┌─ INFORMATION SUPPLIED
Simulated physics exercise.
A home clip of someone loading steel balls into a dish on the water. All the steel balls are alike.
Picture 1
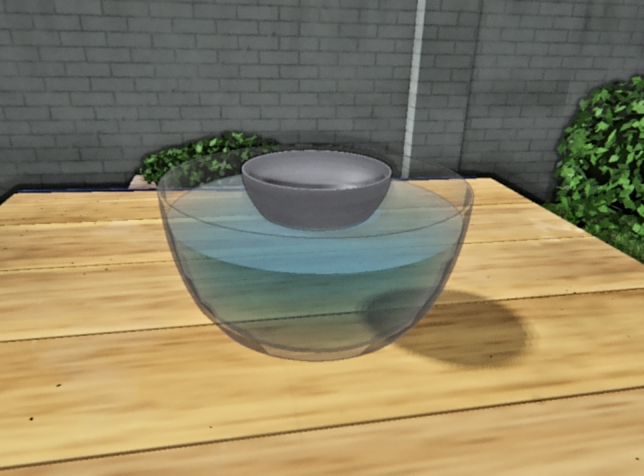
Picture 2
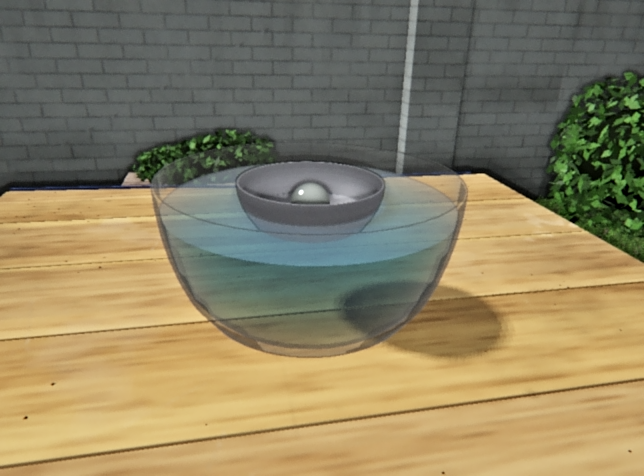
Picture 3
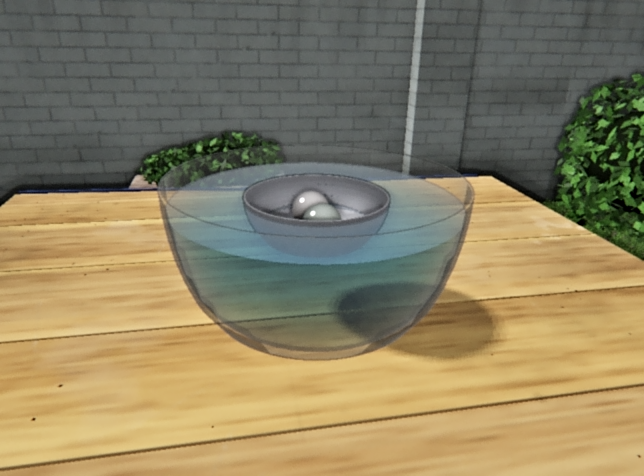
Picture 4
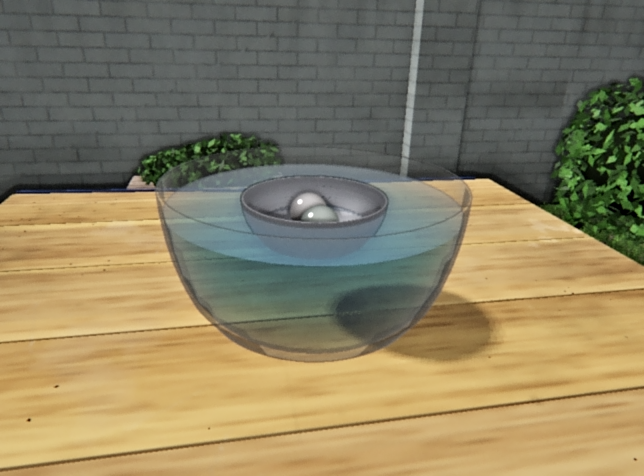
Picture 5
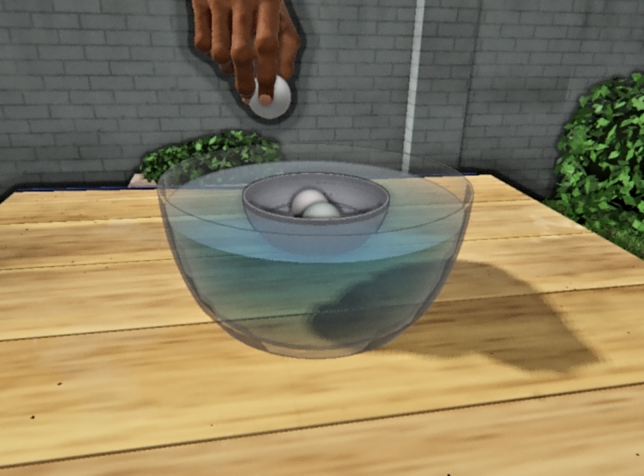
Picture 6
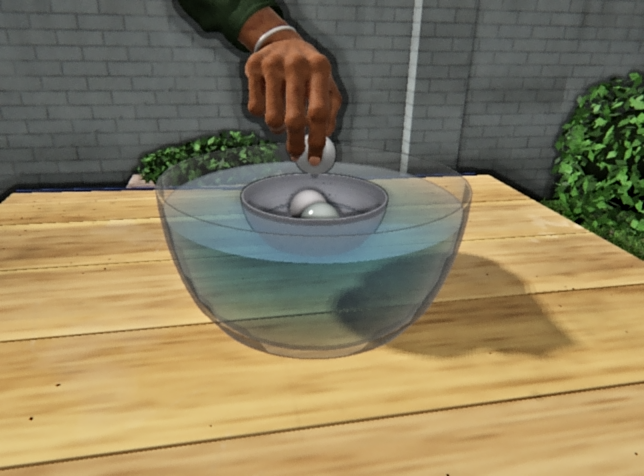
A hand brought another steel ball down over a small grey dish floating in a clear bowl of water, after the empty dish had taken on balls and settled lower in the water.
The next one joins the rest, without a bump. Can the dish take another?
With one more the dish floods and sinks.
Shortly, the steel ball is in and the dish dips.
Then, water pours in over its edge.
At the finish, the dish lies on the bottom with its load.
└─
┌─ INFORMATION SUPPLIED
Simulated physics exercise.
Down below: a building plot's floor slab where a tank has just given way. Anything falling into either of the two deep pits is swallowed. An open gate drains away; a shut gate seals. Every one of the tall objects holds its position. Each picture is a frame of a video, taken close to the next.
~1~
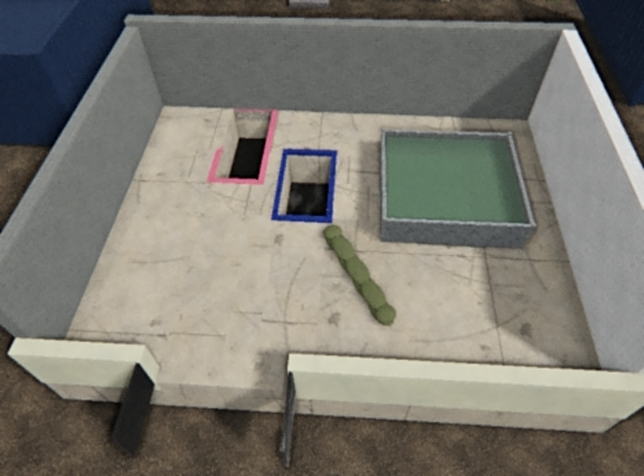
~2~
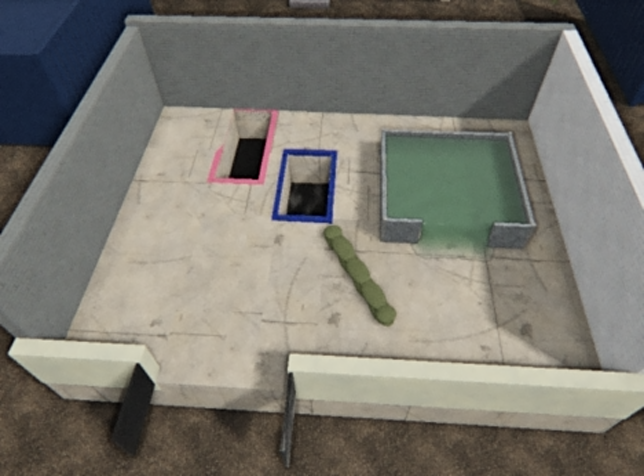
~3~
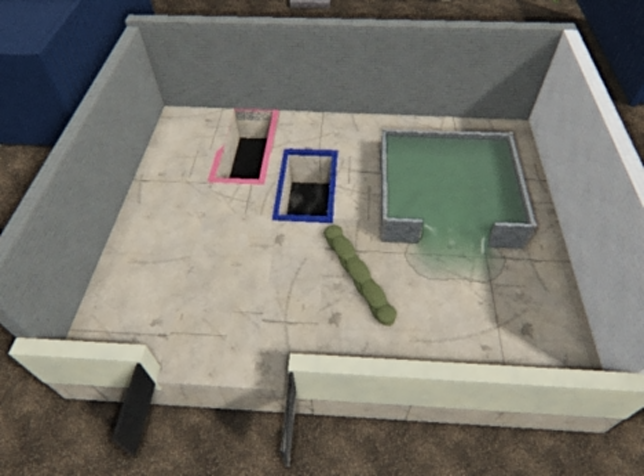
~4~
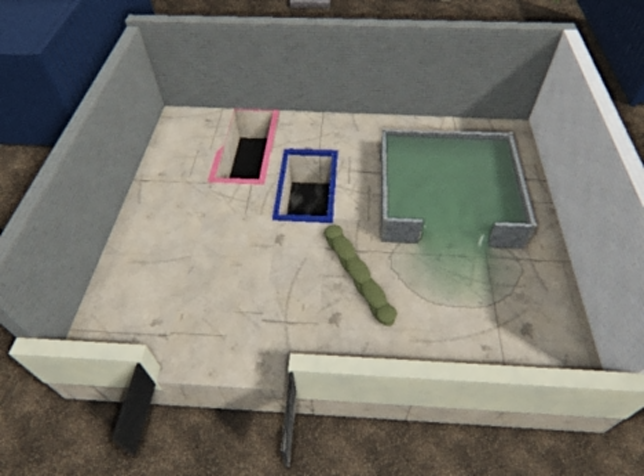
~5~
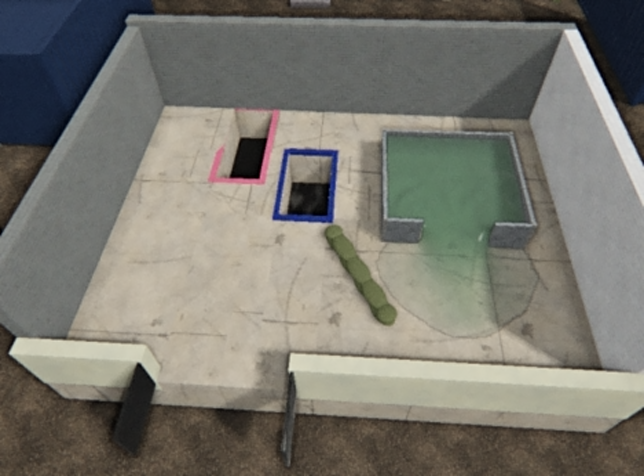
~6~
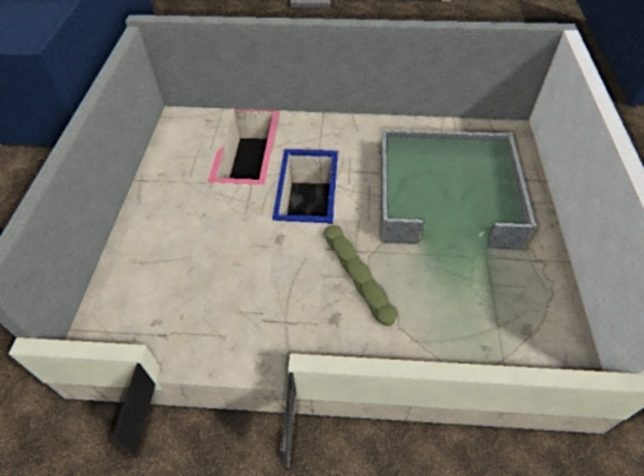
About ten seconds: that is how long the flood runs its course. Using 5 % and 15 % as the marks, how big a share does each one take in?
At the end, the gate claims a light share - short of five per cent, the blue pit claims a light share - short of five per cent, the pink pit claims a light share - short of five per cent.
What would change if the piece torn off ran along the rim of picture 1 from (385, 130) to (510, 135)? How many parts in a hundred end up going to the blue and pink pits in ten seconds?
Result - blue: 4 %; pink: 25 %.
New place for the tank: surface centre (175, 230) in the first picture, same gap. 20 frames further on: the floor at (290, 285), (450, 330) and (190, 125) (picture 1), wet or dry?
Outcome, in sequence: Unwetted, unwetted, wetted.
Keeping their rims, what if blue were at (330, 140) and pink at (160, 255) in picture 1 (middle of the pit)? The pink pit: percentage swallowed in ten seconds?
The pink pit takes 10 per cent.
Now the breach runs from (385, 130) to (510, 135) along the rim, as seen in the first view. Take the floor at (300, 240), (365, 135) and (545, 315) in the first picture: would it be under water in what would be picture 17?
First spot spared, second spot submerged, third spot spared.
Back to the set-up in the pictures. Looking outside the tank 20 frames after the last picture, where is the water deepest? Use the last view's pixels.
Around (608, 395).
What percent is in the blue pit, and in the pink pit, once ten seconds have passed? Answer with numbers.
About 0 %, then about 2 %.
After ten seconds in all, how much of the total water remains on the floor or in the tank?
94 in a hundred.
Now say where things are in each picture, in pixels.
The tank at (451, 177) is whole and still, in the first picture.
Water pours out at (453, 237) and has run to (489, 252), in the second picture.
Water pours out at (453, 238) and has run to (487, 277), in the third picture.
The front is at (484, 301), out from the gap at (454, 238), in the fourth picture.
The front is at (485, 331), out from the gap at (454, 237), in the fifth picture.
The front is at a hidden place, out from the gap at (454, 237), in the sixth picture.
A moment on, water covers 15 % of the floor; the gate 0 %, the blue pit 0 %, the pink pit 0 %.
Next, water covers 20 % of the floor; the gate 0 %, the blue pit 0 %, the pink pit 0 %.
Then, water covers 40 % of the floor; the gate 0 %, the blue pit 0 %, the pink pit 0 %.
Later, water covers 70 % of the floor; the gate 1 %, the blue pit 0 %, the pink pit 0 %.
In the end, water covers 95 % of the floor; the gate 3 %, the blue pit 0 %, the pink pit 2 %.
└─
DIRECTIVE:
Look through the records and gather every line containing "into".

SOLVED PROBLEM:
A home clip of someone loading steel balls into a dish on the water. All the steel balls are alike.
Down below: a building plot's floor slab where a tank has just given way. Anything falling into either of the two deep pits is swallowed. An open gate drains away; a shut gate seals. Every one of the tall objects holds its position. Each picture is a frame of a video, taken close to the next.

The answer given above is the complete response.